## Dataset records
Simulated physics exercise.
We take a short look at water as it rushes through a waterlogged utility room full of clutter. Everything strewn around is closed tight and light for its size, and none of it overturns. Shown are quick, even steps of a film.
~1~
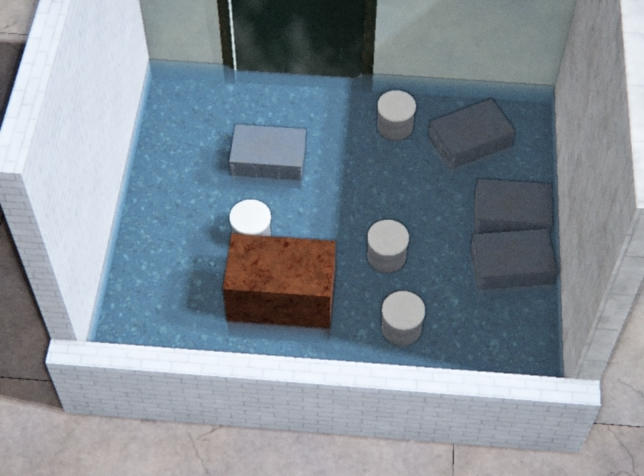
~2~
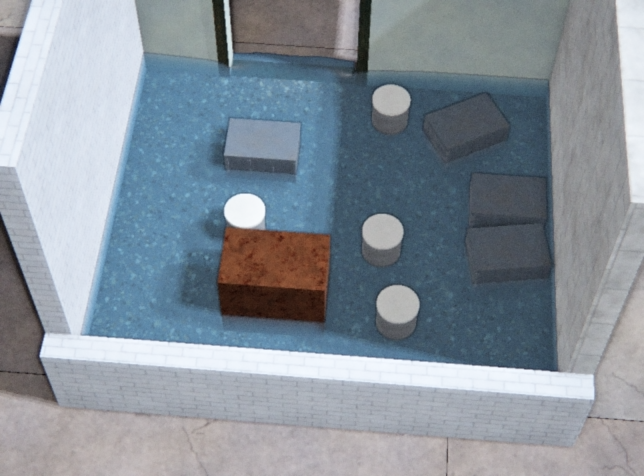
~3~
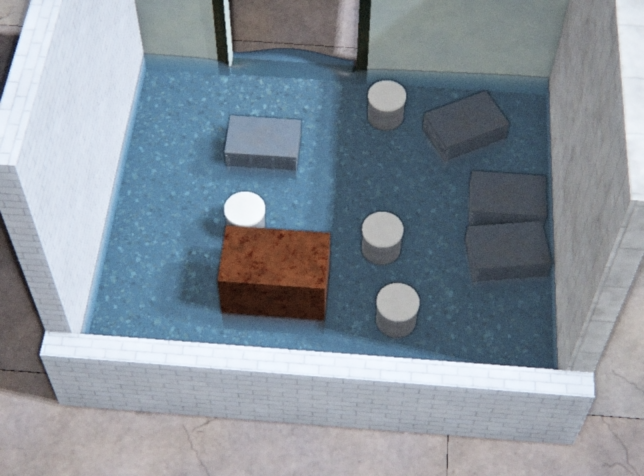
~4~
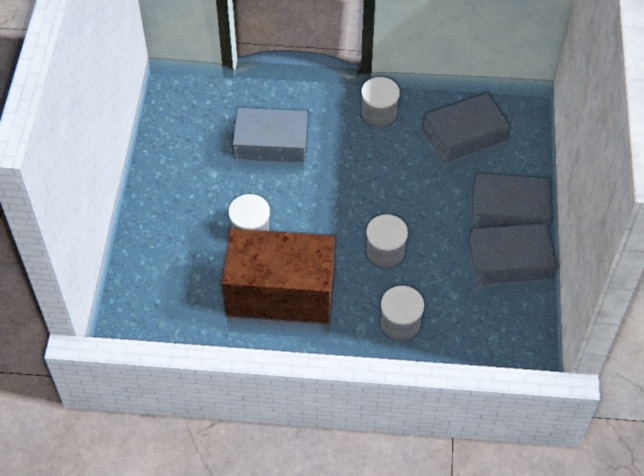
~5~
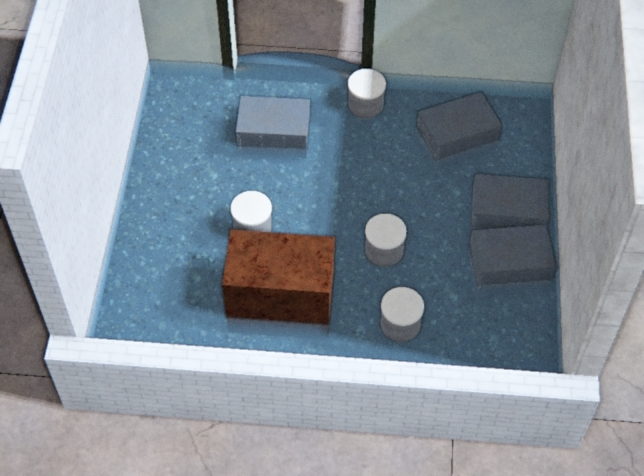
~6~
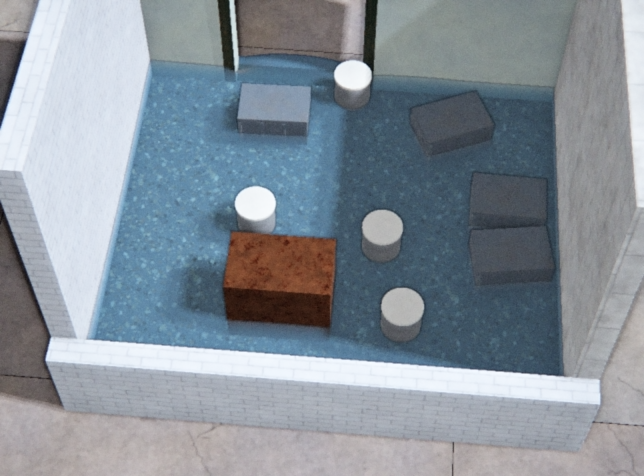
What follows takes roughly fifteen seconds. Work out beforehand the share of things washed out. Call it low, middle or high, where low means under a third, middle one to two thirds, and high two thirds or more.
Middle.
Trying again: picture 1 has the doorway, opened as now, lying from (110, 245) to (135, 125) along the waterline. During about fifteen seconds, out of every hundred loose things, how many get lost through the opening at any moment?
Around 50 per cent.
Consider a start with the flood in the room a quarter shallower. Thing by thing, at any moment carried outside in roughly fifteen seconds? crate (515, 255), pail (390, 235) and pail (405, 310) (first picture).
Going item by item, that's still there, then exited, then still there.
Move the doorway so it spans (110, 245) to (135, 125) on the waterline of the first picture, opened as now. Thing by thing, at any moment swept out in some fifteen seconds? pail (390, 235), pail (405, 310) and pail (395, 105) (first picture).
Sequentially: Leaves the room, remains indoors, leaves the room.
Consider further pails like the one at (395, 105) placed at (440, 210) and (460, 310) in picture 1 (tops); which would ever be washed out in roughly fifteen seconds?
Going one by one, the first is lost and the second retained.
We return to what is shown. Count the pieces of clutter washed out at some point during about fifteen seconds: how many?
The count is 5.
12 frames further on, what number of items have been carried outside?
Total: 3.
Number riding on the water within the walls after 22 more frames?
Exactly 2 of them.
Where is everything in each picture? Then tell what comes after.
* * *
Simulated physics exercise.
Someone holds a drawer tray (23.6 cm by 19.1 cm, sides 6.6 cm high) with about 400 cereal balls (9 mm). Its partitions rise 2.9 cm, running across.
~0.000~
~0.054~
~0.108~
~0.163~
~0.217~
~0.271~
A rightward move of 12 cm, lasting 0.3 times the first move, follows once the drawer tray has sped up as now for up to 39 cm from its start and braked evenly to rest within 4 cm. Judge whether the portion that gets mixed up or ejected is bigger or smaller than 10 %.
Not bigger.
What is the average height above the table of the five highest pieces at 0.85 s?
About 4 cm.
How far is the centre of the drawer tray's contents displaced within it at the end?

## Requirement
Begin at the line containing "We return to", end at the line containing "Where is everything", and reproduce every line in that range exactly, both ends included.

## Task solution
We return to what is shown. Count the pieces of clutter washed out at some point during about fifteen seconds: how many?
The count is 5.
12 frames further on, what number of items have been carried outside?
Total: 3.
Number riding on the water within the walls after 22 more frames?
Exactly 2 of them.
Where is everything in each picture? Then tell what comes after.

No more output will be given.